§ Data:

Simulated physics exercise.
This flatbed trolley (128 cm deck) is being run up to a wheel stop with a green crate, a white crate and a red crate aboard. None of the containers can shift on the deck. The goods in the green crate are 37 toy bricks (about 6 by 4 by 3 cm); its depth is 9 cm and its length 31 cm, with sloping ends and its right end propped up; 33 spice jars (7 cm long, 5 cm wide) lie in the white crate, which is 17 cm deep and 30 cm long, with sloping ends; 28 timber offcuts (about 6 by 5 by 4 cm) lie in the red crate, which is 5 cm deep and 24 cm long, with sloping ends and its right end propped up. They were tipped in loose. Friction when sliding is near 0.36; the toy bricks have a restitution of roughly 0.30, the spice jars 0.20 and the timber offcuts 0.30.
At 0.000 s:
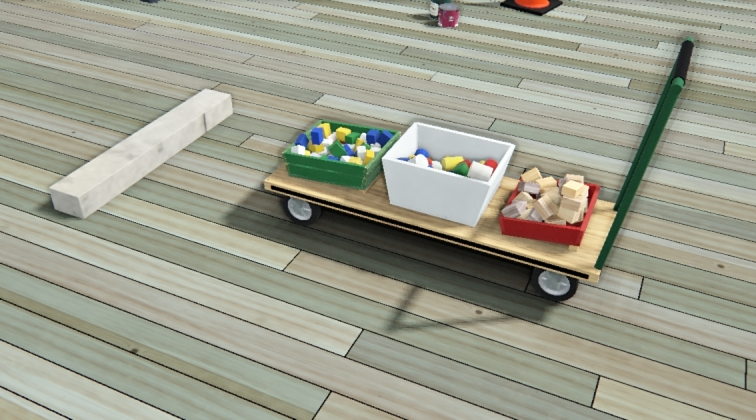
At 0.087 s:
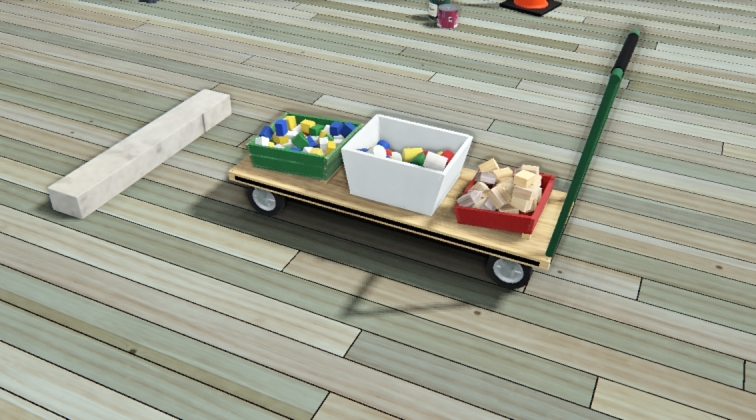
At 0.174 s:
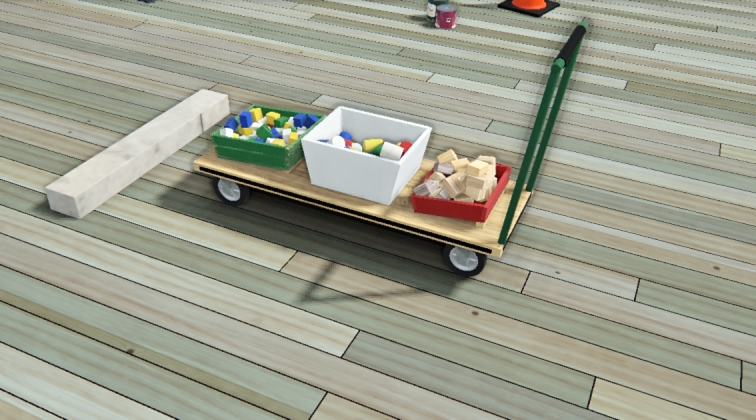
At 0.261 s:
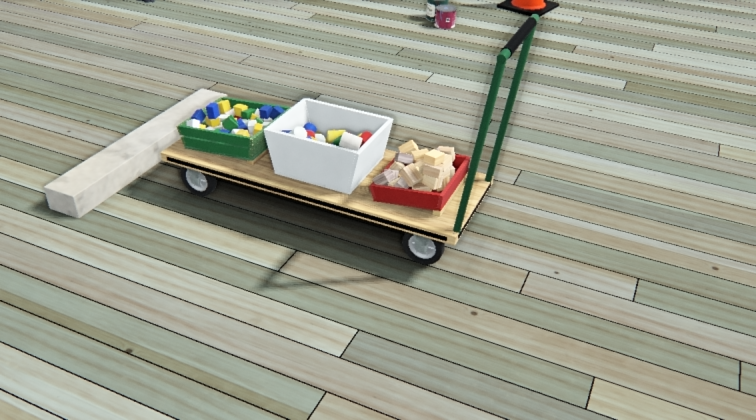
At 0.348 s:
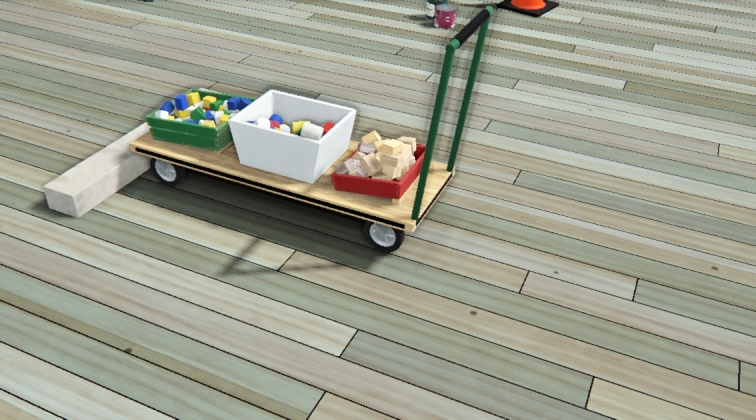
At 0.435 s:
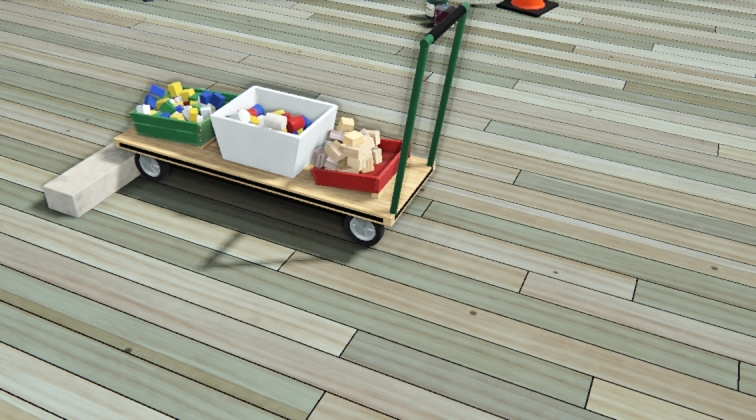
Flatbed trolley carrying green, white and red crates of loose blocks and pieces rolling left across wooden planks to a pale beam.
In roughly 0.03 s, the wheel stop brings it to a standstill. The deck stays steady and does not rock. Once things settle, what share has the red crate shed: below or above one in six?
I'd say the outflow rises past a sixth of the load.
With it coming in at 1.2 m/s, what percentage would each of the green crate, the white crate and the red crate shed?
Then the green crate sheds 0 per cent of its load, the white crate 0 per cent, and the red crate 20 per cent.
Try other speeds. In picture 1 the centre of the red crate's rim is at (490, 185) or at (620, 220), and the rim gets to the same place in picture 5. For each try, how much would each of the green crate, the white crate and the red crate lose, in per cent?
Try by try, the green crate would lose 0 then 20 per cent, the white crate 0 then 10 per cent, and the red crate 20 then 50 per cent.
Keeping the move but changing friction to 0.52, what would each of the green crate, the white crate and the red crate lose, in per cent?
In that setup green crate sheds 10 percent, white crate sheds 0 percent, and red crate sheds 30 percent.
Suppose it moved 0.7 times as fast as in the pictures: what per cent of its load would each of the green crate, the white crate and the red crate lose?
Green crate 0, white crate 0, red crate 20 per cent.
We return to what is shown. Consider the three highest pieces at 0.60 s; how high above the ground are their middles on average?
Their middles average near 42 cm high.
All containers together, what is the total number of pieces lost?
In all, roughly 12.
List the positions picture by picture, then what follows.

§ Exercise goal: Repeat word for word every line from the one that holds "Keeping the move" to the end. Both ends count.

§ Exercise result:
Keeping the move but changing friction to 0.52, what would each of the green crate, the white crate and the red crate lose, in per cent?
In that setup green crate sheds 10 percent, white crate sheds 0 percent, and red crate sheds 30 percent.
Suppose it moved 0.7 times as fast as in the pictures: what per cent of its load would each of the green crate, the white crate and the red crate lose?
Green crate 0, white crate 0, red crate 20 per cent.
We return to what is shown. Consider the three highest pieces at 0.60 s; how high above the ground are their middles on average?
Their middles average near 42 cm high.
All containers together, what is the total number of pieces lost?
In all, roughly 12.
List the positions picture by picture, then what follows.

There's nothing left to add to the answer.